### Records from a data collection

'''

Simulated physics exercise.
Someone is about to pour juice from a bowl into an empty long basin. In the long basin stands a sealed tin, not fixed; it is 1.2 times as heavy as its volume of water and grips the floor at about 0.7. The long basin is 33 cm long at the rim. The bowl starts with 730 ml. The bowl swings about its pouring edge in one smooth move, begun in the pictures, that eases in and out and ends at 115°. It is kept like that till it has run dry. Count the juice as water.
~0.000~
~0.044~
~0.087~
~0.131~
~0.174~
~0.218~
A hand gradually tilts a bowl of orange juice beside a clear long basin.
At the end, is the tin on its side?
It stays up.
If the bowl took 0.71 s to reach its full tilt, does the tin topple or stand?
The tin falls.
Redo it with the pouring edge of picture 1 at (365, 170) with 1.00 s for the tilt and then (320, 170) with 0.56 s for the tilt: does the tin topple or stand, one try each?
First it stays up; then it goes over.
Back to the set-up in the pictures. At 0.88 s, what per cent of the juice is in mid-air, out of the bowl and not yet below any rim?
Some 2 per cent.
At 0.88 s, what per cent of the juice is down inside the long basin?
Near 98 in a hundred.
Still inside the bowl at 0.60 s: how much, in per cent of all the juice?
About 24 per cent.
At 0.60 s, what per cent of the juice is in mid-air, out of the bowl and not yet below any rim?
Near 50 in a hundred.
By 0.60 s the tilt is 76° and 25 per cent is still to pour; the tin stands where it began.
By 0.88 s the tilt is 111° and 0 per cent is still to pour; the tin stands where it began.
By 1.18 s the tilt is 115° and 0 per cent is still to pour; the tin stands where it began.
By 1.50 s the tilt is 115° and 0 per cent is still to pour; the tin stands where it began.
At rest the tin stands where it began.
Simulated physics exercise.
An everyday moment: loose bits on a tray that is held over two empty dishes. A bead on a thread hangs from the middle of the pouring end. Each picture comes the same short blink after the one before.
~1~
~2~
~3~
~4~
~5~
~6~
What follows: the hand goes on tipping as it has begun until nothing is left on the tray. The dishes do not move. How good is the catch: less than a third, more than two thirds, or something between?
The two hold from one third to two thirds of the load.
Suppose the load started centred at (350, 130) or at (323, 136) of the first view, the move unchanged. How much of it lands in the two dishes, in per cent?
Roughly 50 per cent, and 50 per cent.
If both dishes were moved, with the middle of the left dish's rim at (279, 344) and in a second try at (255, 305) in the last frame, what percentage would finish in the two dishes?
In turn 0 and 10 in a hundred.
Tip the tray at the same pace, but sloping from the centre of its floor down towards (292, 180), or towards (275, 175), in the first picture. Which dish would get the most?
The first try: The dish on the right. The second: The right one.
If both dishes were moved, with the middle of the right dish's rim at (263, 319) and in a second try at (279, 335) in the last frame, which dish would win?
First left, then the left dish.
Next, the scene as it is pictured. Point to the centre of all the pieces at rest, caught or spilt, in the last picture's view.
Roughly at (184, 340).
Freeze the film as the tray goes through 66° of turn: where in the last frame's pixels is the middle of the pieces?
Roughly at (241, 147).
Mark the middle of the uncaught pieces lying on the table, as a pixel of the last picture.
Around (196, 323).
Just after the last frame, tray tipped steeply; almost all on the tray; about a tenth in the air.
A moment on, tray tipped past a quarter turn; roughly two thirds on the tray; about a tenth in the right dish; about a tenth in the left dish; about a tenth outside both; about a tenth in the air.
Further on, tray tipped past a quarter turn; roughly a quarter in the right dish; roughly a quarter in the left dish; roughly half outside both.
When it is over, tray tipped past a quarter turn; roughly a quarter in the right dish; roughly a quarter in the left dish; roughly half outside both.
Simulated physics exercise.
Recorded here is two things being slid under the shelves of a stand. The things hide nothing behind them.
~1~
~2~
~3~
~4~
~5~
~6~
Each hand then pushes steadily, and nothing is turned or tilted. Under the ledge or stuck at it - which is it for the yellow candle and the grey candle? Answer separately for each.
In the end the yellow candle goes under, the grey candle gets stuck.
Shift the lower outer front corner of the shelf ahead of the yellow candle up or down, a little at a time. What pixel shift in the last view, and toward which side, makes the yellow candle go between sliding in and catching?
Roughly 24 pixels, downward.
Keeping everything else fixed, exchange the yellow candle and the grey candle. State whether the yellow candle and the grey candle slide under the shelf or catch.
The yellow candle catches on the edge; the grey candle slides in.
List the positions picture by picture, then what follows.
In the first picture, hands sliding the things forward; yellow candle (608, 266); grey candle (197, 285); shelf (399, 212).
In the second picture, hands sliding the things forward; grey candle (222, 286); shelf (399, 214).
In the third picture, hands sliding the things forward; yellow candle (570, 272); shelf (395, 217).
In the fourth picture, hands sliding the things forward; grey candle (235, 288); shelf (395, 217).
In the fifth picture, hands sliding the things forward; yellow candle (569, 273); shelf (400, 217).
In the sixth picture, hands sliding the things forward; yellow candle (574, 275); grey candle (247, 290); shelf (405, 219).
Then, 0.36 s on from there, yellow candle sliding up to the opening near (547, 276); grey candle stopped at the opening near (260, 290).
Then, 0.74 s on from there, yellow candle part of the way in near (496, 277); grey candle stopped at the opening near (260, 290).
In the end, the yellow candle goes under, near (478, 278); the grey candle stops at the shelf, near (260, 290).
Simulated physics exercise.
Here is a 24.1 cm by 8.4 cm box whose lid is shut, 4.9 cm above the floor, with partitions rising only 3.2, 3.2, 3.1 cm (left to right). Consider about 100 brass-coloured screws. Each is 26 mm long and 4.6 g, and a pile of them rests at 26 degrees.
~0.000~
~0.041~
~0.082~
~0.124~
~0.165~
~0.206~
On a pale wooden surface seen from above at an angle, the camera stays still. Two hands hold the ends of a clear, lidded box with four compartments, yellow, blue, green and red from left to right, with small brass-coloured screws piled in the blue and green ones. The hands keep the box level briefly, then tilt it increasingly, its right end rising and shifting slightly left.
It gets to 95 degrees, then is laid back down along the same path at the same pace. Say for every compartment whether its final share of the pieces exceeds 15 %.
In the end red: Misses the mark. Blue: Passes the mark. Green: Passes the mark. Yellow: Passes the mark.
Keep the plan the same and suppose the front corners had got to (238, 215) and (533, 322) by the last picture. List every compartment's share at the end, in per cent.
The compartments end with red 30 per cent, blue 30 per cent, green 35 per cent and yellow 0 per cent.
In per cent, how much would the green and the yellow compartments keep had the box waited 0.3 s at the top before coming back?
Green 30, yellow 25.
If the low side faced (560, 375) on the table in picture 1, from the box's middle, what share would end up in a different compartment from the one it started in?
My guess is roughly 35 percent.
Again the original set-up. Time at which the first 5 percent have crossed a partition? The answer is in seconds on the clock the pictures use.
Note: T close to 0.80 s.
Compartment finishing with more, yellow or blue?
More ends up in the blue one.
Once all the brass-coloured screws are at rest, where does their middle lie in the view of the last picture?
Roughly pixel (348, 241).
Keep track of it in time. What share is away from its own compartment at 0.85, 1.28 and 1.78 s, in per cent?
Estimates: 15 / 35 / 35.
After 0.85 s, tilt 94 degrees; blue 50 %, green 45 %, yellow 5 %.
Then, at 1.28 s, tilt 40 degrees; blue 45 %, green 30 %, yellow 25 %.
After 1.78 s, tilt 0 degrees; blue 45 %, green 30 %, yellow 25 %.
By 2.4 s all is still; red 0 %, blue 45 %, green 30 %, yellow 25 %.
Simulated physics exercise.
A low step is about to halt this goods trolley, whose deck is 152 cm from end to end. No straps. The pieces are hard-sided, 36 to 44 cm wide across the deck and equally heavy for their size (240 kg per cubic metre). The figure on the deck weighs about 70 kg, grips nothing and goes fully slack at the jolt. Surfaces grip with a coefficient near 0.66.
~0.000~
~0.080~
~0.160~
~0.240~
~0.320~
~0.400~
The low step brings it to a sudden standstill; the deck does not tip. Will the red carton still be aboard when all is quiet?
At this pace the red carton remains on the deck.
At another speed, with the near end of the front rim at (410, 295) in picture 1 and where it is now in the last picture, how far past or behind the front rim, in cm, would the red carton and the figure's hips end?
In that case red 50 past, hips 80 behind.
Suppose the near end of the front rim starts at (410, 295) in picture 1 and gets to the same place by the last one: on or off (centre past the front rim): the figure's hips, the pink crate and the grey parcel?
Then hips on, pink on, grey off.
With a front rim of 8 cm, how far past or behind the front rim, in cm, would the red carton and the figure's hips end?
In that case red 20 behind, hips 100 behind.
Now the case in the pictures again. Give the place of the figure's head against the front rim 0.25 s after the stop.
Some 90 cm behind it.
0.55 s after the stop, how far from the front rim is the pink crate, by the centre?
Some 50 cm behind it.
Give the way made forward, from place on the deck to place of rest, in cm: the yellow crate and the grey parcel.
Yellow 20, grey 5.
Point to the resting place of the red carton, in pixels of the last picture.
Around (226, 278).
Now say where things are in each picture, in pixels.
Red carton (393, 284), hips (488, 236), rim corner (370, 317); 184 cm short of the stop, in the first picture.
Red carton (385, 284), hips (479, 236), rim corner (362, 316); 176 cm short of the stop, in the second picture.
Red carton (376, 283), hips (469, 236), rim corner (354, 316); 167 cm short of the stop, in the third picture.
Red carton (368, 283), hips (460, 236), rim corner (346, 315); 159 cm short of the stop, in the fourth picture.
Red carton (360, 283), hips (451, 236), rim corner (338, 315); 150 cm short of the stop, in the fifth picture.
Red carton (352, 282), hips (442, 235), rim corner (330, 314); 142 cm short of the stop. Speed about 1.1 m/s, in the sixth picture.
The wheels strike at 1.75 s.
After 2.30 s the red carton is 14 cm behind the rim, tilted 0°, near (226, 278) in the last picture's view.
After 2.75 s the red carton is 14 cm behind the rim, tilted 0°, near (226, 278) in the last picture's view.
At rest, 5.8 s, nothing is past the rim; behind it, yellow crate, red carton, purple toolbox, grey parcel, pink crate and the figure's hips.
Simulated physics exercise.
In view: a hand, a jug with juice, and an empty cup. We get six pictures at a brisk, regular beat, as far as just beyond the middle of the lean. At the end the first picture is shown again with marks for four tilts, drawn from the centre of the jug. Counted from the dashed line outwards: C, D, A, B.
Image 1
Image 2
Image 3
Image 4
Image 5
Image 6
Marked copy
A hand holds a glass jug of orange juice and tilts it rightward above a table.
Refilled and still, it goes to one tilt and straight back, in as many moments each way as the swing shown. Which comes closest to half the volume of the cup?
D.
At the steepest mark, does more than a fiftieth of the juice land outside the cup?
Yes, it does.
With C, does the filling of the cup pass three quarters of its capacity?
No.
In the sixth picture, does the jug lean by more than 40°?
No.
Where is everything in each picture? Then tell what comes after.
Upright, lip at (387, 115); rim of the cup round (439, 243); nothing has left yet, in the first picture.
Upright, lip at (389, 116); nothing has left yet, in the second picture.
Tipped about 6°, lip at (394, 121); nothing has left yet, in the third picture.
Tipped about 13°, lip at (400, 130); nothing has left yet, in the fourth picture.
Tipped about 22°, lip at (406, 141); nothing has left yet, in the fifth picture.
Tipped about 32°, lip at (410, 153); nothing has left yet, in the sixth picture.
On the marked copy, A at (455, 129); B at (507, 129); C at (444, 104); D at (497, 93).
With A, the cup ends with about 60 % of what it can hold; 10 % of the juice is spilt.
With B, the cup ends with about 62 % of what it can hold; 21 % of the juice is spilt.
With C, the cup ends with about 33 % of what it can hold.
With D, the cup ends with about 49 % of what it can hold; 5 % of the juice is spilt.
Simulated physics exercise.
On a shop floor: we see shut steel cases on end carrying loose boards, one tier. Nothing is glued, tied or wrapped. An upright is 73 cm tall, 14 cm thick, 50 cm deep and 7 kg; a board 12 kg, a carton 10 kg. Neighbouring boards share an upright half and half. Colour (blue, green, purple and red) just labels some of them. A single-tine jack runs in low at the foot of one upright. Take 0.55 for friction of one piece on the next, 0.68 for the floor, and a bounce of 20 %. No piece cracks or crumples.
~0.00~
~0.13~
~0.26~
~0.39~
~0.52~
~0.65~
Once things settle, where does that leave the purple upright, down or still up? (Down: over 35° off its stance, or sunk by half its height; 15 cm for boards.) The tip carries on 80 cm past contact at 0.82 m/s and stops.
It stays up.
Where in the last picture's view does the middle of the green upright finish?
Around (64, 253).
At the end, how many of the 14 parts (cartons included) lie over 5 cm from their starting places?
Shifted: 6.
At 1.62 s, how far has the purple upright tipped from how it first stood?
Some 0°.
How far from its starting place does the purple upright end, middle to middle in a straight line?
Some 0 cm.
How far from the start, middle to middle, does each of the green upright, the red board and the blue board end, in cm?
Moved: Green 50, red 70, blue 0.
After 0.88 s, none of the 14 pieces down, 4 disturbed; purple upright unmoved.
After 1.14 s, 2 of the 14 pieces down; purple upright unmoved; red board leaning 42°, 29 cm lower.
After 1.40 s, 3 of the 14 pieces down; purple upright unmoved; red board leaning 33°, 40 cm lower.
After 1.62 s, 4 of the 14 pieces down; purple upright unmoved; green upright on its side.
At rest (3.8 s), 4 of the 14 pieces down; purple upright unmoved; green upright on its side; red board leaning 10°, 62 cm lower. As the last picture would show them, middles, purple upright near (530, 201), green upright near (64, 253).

'''

### GIVEN EXERCISE
Extract lines where the string "Image" occurs.

### SOLUTION TO THE PROBLEM
Image 1
Image 2
Image 3
Image 4
Image 5
Image 6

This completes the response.